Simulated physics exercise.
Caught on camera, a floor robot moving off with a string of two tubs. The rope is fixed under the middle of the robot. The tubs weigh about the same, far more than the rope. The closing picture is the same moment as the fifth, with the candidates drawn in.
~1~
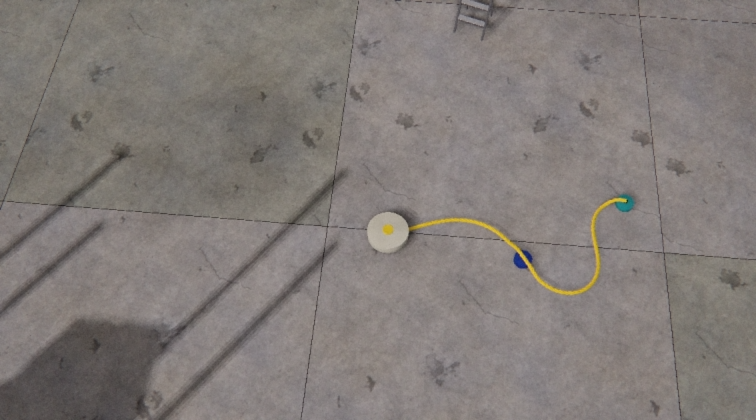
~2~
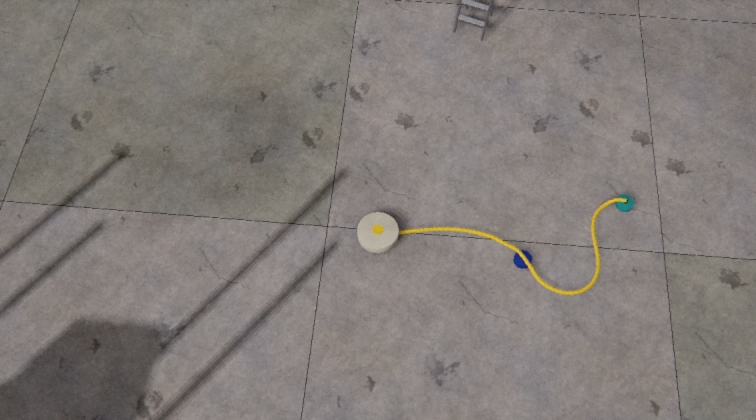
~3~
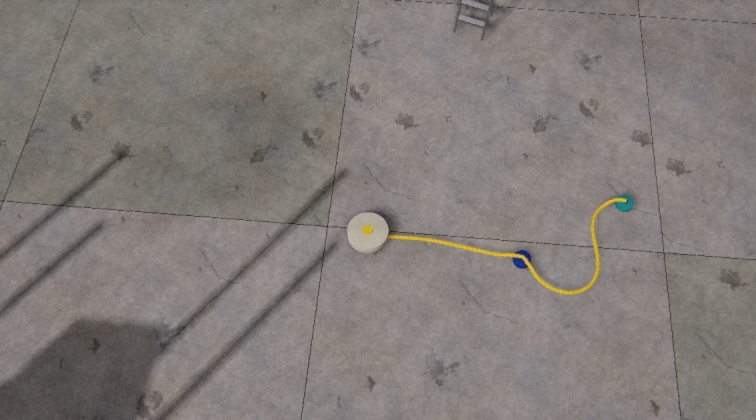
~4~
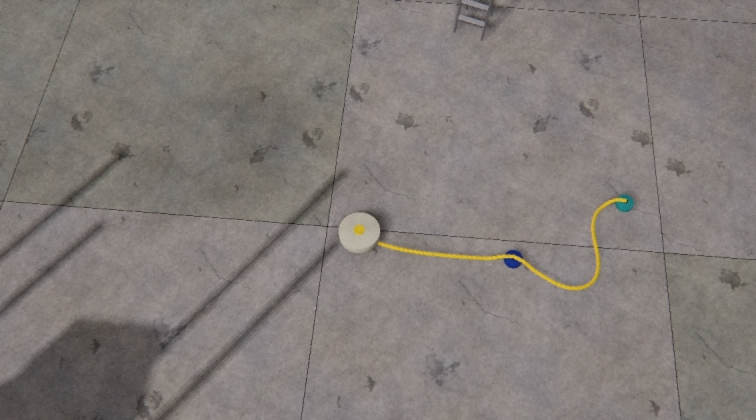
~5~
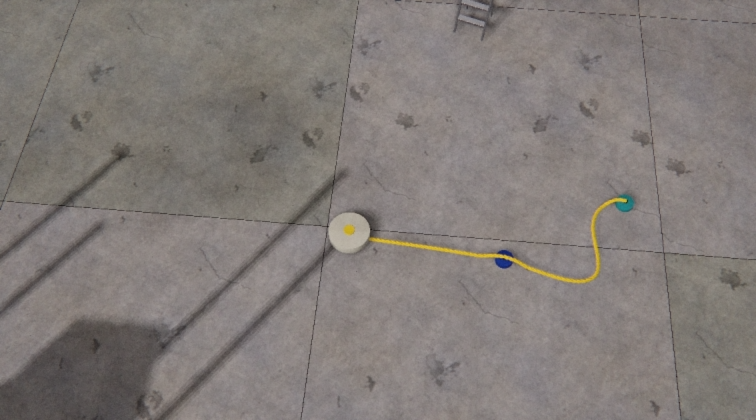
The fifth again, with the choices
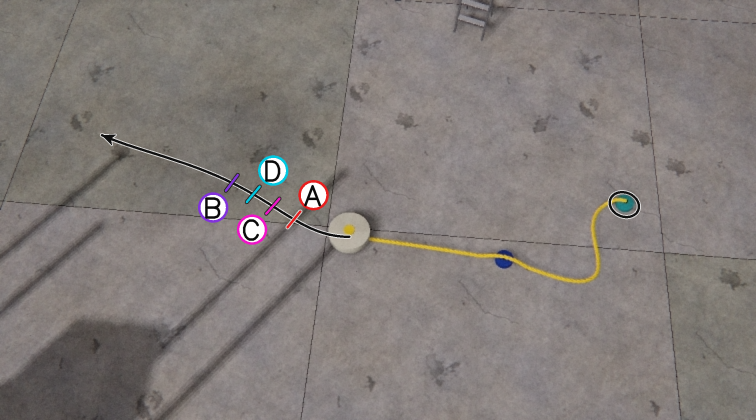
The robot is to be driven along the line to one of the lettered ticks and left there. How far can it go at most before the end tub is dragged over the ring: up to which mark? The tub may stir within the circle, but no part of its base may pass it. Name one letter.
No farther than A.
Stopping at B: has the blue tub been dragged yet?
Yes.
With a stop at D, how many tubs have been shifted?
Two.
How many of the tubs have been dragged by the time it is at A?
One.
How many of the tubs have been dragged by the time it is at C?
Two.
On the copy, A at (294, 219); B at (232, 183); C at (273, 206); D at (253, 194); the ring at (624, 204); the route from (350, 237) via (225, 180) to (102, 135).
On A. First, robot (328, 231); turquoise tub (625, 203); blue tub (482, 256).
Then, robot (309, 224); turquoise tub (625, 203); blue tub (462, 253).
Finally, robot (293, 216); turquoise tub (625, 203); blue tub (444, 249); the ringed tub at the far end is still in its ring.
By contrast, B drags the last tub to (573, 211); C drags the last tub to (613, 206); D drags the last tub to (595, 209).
---
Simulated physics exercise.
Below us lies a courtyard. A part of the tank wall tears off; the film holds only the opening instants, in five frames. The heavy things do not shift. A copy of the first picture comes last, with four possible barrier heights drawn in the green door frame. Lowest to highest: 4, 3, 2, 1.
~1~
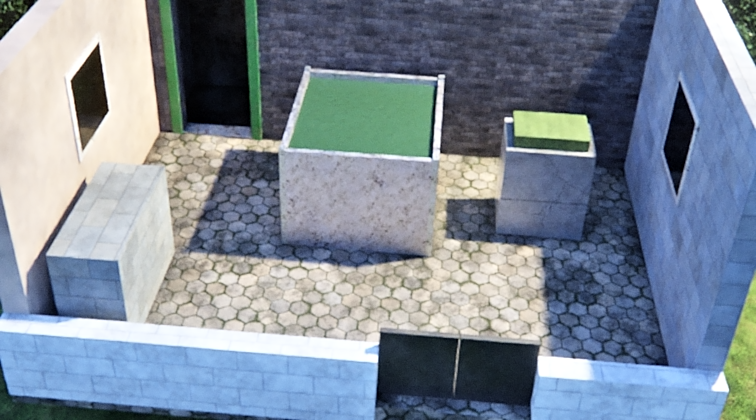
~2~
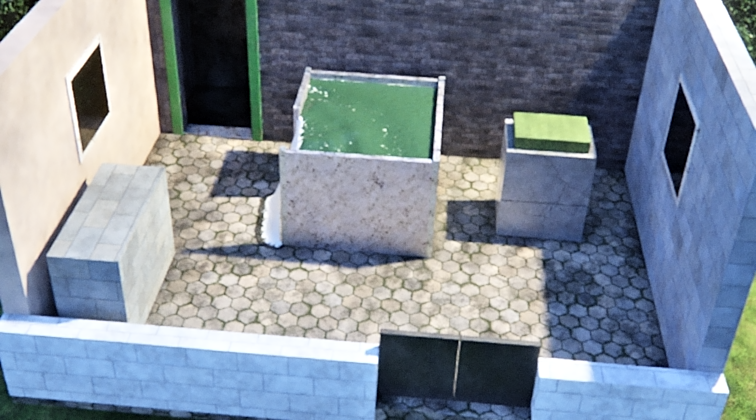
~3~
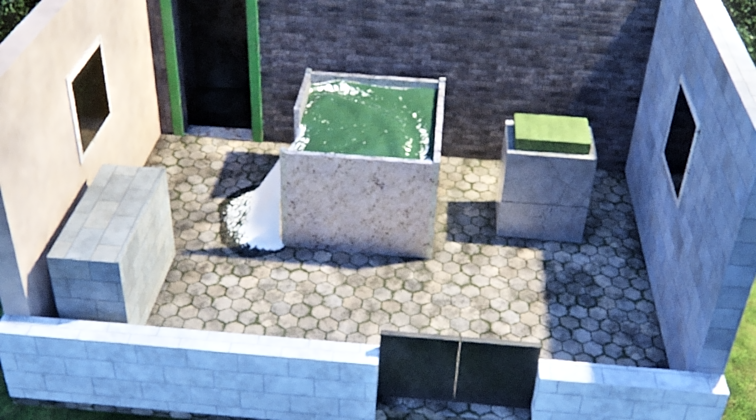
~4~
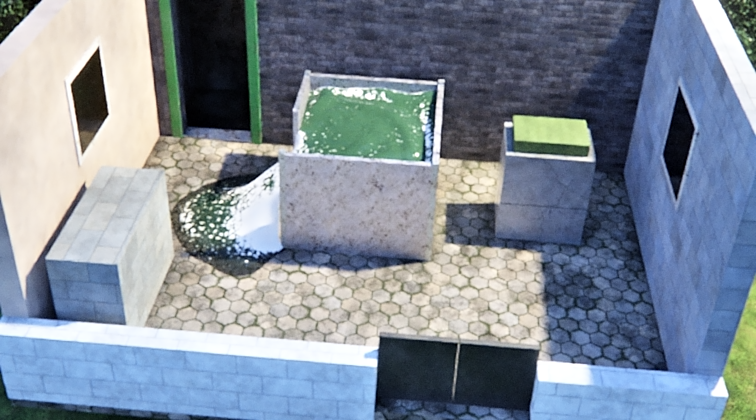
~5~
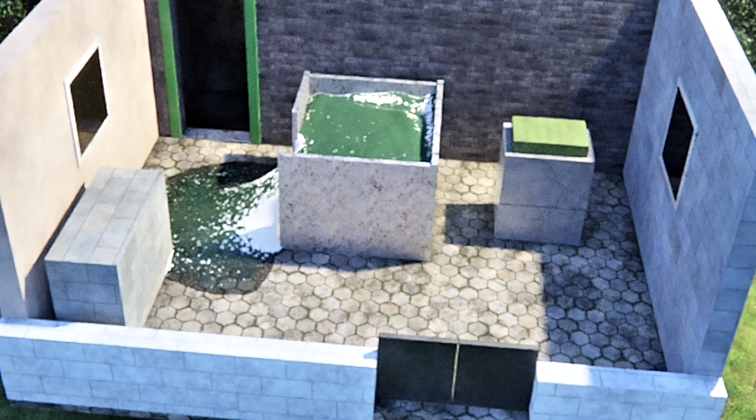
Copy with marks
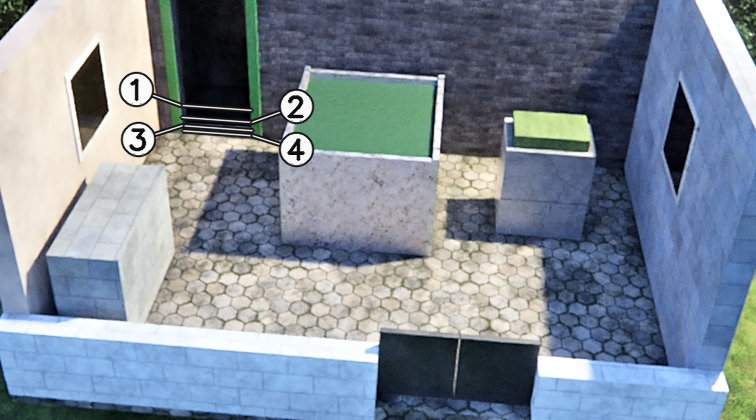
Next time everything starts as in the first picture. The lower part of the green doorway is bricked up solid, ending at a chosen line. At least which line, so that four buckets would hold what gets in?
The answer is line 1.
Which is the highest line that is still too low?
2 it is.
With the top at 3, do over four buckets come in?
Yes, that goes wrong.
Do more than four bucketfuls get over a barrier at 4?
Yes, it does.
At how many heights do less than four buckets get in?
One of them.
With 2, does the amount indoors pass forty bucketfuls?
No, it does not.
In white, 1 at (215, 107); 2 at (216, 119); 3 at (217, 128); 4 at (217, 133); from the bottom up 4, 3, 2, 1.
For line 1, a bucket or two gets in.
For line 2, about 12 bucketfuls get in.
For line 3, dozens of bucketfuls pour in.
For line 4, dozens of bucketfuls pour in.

* **WHAT IS ASKED**: Filter the listing above for the string "fifth" and copy every matching line.

* **FULL OUTPUT**:
Caught on camera, a floor robot moving off with a string of two tubs. The rope is fixed under the middle of the robot. The tubs weigh about the same, far more than the rope. The closing picture is the same moment as the fifth, with the candidates drawn in.
The fifth again, with the choices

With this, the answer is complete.